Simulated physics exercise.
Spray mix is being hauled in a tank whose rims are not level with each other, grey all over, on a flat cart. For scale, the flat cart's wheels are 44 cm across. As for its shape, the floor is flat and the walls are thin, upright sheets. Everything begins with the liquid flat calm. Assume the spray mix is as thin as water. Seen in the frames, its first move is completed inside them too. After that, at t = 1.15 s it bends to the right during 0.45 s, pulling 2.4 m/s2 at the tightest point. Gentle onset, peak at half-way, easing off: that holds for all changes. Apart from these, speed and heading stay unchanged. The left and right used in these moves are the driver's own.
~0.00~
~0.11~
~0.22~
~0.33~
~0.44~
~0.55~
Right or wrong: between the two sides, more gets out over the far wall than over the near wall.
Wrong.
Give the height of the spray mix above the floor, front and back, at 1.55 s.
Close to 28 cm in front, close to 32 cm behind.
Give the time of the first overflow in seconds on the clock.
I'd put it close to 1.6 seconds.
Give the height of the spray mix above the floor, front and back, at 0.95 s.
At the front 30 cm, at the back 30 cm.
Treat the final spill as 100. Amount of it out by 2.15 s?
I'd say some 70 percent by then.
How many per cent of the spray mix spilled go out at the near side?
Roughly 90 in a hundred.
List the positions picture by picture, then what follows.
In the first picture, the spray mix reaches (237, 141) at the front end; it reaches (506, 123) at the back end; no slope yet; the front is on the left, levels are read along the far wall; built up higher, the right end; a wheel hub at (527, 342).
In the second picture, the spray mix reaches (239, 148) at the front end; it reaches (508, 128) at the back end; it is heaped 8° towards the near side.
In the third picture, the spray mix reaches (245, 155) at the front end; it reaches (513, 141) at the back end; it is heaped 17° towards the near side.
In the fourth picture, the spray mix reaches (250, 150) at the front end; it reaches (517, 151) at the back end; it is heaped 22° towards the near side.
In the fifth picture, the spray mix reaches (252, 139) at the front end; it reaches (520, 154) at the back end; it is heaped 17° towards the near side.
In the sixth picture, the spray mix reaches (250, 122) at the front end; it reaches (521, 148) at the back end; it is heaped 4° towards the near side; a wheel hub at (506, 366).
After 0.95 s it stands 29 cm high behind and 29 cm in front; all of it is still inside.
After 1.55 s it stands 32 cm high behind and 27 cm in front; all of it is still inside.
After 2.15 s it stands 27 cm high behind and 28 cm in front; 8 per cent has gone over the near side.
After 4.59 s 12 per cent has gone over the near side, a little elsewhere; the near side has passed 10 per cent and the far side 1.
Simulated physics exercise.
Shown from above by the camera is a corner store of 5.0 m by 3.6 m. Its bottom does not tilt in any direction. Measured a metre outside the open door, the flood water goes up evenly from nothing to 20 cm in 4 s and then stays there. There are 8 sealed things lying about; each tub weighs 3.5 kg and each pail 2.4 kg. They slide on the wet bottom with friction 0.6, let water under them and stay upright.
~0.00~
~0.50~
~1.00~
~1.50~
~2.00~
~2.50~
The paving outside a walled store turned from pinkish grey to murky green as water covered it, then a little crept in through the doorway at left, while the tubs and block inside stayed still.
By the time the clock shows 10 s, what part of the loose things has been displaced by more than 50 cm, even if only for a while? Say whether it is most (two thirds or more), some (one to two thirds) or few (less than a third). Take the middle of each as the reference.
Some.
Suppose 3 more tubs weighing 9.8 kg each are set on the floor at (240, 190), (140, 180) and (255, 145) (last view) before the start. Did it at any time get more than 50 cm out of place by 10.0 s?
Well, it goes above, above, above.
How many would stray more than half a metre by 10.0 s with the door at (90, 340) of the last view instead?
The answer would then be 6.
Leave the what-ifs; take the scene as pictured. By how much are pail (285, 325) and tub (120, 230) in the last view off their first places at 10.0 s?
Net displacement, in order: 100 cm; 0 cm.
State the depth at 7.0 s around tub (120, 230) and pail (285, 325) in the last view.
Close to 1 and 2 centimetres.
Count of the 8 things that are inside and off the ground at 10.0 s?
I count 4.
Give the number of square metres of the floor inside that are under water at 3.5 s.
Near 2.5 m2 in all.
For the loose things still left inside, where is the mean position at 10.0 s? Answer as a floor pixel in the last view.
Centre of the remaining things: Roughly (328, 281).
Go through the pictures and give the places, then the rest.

________________

■ STATED PROBLEM: Transcribe all of the entries without altering anything.

■ TASK RESPONSE:
Simulated physics exercise.
Spray mix is being hauled in a tank whose rims are not level with each other, grey all over, on a flat cart. For scale, the flat cart's wheels are 44 cm across. As for its shape, the floor is flat and the walls are thin, upright sheets. Everything begins with the liquid flat calm. Assume the spray mix is as thin as water. Seen in the frames, its first move is completed inside them too. After that, at t = 1.15 s it bends to the right during 0.45 s, pulling 2.4 m/s2 at the tightest point. Gentle onset, peak at half-way, easing off: that holds for all changes. Apart from these, speed and heading stay unchanged. The left and right used in these moves are the driver's own.
~0.00~
~0.11~
~0.22~
~0.33~
~0.44~
~0.55~
Right or wrong: between the two sides, more gets out over the far wall than over the near wall.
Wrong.
Give the height of the spray mix above the floor, front and back, at 1.55 s.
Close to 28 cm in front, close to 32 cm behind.
Give the time of the first overflow in seconds on the clock.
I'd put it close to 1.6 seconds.
Give the height of the spray mix above the floor, front and back, at 0.95 s.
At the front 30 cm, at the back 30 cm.
Treat the final spill as 100. Amount of it out by 2.15 s?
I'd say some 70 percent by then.
How many per cent of the spray mix spilled go out at the near side?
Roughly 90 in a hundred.
List the positions picture by picture, then what follows.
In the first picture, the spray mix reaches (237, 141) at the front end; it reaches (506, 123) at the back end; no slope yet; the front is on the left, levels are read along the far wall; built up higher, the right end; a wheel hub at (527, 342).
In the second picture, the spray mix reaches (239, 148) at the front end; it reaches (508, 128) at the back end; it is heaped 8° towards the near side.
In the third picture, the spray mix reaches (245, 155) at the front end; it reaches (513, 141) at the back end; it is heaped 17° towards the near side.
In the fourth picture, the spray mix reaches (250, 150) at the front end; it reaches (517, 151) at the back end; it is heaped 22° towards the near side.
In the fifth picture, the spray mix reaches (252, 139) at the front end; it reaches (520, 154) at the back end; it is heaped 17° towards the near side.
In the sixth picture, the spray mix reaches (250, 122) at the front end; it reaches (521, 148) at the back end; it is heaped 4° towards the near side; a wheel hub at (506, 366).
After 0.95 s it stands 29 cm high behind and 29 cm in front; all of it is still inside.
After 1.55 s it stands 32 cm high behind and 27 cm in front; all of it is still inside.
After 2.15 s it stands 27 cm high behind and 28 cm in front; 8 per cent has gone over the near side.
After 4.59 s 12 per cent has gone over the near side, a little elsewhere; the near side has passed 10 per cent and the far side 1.
Simulated physics exercise.
Shown from above by the camera is a corner store of 5.0 m by 3.6 m. Its bottom does not tilt in any direction. Measured a metre outside the open door, the flood water goes up evenly from nothing to 20 cm in 4 s and then stays there. There are 8 sealed things lying about; each tub weighs 3.5 kg and each pail 2.4 kg. They slide on the wet bottom with friction 0.6, let water under them and stay upright.
~0.00~
~0.50~
~1.00~
~1.50~
~2.00~
~2.50~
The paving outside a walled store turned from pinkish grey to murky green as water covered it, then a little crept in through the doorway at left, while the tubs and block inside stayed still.
By the time the clock shows 10 s, what part of the loose things has been displaced by more than 50 cm, even if only for a while? Say whether it is most (two thirds or more), some (one to two thirds) or few (less than a third). Take the middle of each as the reference.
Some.
Suppose 3 more tubs weighing 9.8 kg each are set on the floor at (240, 190), (140, 180) and (255, 145) (last view) before the start. Did it at any time get more than 50 cm out of place by 10.0 s?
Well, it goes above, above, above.
How many would stray more than half a metre by 10.0 s with the door at (90, 340) of the last view instead?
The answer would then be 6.
Leave the what-ifs; take the scene as pictured. By how much are pail (285, 325) and tub (120, 230) in the last view off their first places at 10.0 s?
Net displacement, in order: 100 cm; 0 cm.
State the depth at 7.0 s around tub (120, 230) and pail (285, 325) in the last view.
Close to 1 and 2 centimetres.
Count of the 8 things that are inside and off the ground at 10.0 s?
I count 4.
Give the number of square metres of the floor inside that are under water at 3.5 s.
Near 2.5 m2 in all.
For the loose things still left inside, where is the mean position at 10.0 s? Answer as a floor pixel in the last view.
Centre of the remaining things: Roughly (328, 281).
Go through the pictures and give the places, then the rest.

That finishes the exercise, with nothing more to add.